:: Data for the task ::
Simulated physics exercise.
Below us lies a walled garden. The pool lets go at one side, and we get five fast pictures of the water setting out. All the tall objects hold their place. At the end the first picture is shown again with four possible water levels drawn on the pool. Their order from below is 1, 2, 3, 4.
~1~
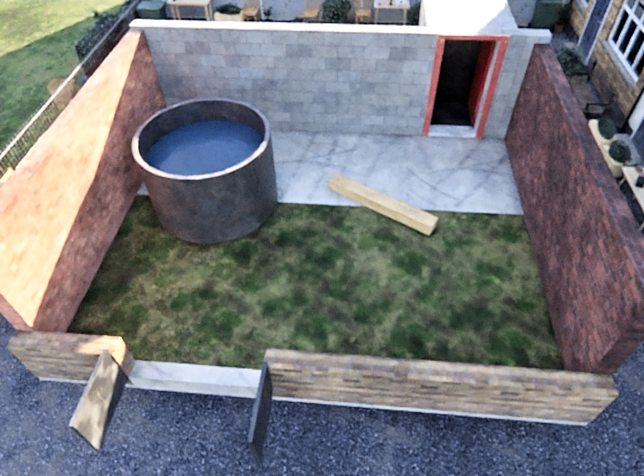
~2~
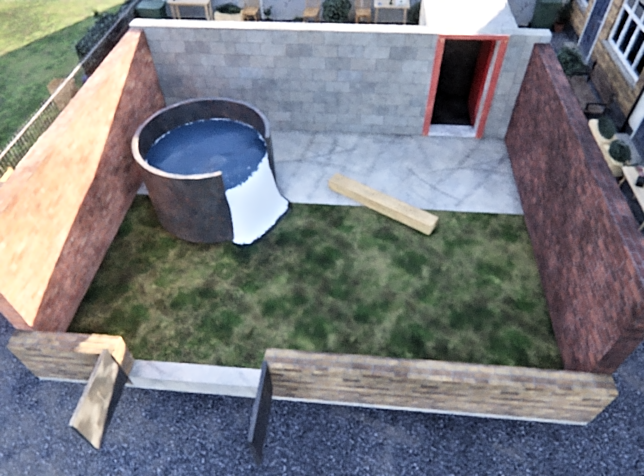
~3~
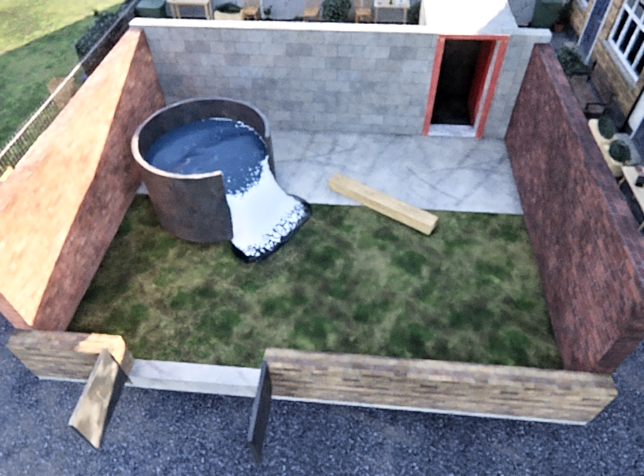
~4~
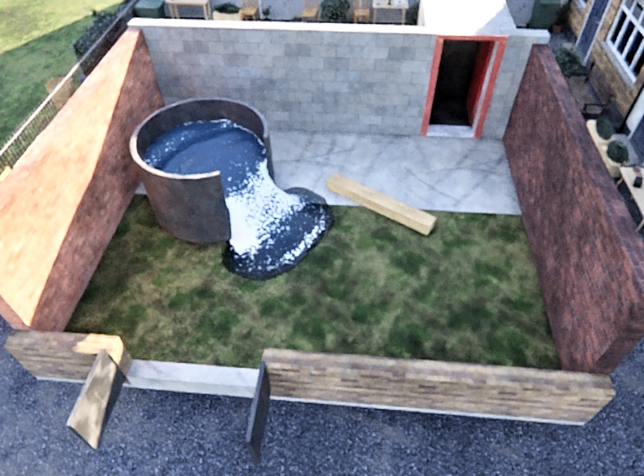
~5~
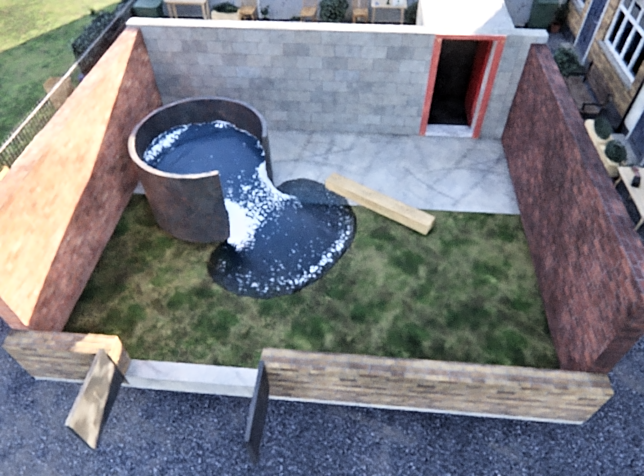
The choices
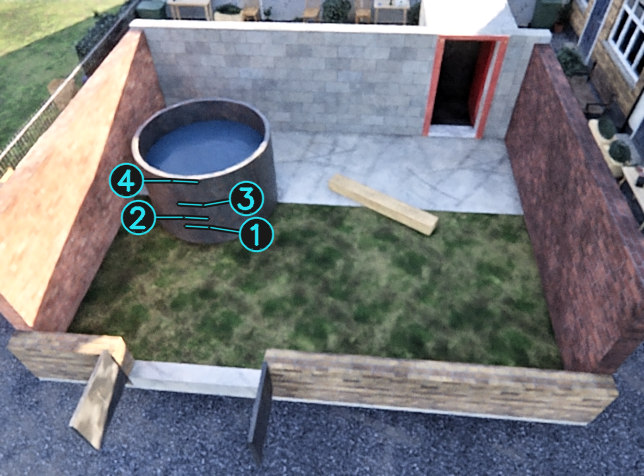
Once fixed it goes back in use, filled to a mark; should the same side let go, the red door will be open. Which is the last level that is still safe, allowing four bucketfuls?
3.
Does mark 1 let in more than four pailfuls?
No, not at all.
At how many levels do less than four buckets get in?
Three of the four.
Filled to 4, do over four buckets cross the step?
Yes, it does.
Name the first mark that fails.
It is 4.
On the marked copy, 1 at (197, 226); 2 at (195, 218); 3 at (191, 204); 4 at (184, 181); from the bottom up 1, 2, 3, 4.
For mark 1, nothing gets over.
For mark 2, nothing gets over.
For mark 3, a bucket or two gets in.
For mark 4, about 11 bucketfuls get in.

==

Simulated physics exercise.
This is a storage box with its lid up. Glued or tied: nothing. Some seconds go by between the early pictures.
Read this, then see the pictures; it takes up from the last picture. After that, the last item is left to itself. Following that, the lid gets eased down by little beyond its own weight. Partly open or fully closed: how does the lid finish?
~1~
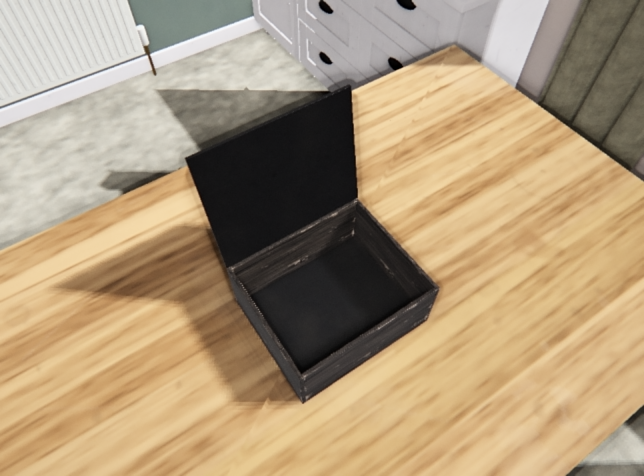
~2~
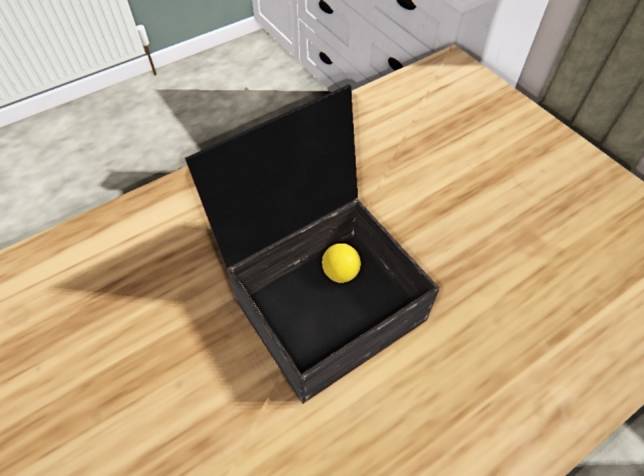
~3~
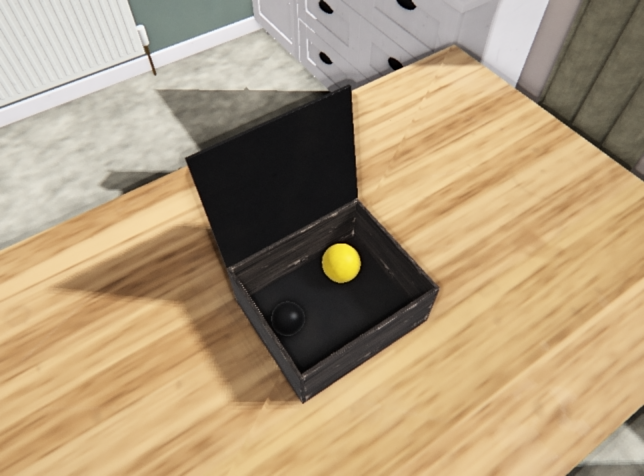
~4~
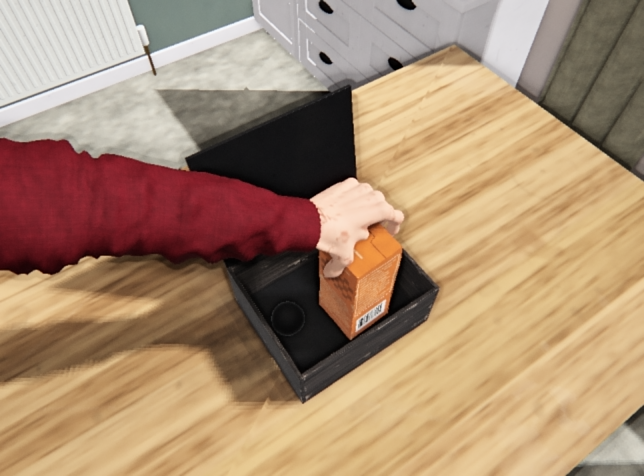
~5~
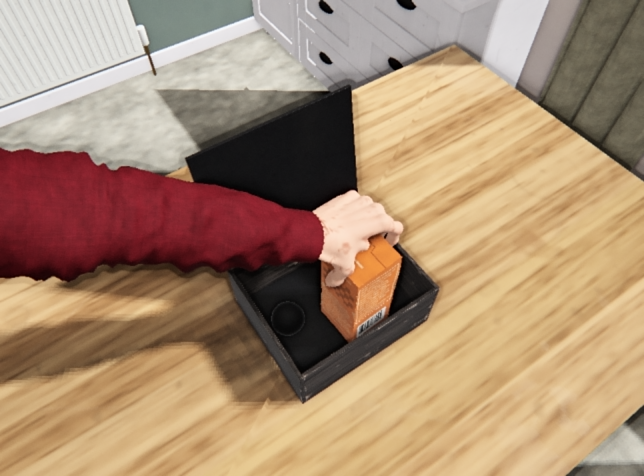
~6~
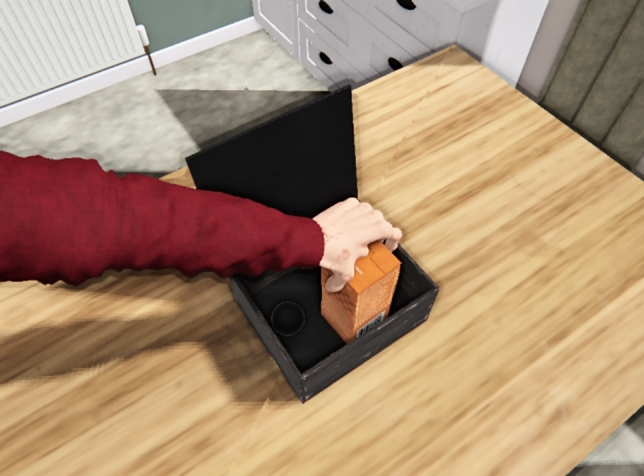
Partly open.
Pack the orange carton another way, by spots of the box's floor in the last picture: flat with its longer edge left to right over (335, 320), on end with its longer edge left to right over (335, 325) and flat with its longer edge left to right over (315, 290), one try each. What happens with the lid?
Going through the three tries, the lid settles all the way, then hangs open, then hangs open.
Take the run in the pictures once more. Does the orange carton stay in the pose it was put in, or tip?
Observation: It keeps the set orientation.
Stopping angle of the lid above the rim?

...

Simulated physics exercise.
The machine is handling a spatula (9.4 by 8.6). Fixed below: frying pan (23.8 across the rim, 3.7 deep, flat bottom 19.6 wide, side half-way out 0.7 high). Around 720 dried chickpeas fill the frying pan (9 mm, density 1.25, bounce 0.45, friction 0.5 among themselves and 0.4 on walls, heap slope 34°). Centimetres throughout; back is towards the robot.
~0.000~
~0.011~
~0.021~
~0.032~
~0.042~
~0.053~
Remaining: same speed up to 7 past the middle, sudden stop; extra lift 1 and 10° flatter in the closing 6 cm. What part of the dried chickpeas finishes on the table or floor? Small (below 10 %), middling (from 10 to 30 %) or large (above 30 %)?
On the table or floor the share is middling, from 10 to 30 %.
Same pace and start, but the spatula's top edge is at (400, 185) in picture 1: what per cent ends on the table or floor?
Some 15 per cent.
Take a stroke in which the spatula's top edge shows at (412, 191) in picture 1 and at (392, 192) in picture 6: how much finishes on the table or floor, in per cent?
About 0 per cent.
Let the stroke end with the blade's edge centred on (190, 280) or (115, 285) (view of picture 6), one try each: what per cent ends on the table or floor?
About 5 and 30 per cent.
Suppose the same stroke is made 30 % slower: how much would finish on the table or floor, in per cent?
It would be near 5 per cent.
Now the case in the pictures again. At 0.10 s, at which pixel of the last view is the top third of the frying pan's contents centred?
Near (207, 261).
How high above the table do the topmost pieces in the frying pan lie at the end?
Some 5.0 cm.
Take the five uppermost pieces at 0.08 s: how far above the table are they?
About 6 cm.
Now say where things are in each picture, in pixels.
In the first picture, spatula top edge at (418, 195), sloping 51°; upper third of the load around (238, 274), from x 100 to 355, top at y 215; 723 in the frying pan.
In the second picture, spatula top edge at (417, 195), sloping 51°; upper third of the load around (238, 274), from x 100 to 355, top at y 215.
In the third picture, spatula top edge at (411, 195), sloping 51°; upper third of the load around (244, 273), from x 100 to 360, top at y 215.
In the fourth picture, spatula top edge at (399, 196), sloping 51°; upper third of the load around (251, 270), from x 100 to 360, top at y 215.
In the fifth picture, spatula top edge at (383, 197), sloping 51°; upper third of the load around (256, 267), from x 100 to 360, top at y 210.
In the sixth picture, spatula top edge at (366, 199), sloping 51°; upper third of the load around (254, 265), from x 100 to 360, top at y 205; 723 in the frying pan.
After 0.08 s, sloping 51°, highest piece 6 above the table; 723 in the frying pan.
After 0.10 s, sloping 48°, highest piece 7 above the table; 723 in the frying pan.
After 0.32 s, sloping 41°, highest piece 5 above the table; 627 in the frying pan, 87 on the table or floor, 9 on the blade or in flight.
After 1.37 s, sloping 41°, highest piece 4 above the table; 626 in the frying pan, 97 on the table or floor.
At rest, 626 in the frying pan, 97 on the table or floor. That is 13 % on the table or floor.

:: Given problem ::
Print the lines from the line containing "Take the run" to the line containing "Stopping angle of the lid above the rim?", both ends included, exactly and with nothing added.

:: Complete response ::
Take the run in the pictures once more. Does the orange carton stay in the pose it was put in, or tip?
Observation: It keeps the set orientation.
Stopping angle of the lid above the rim?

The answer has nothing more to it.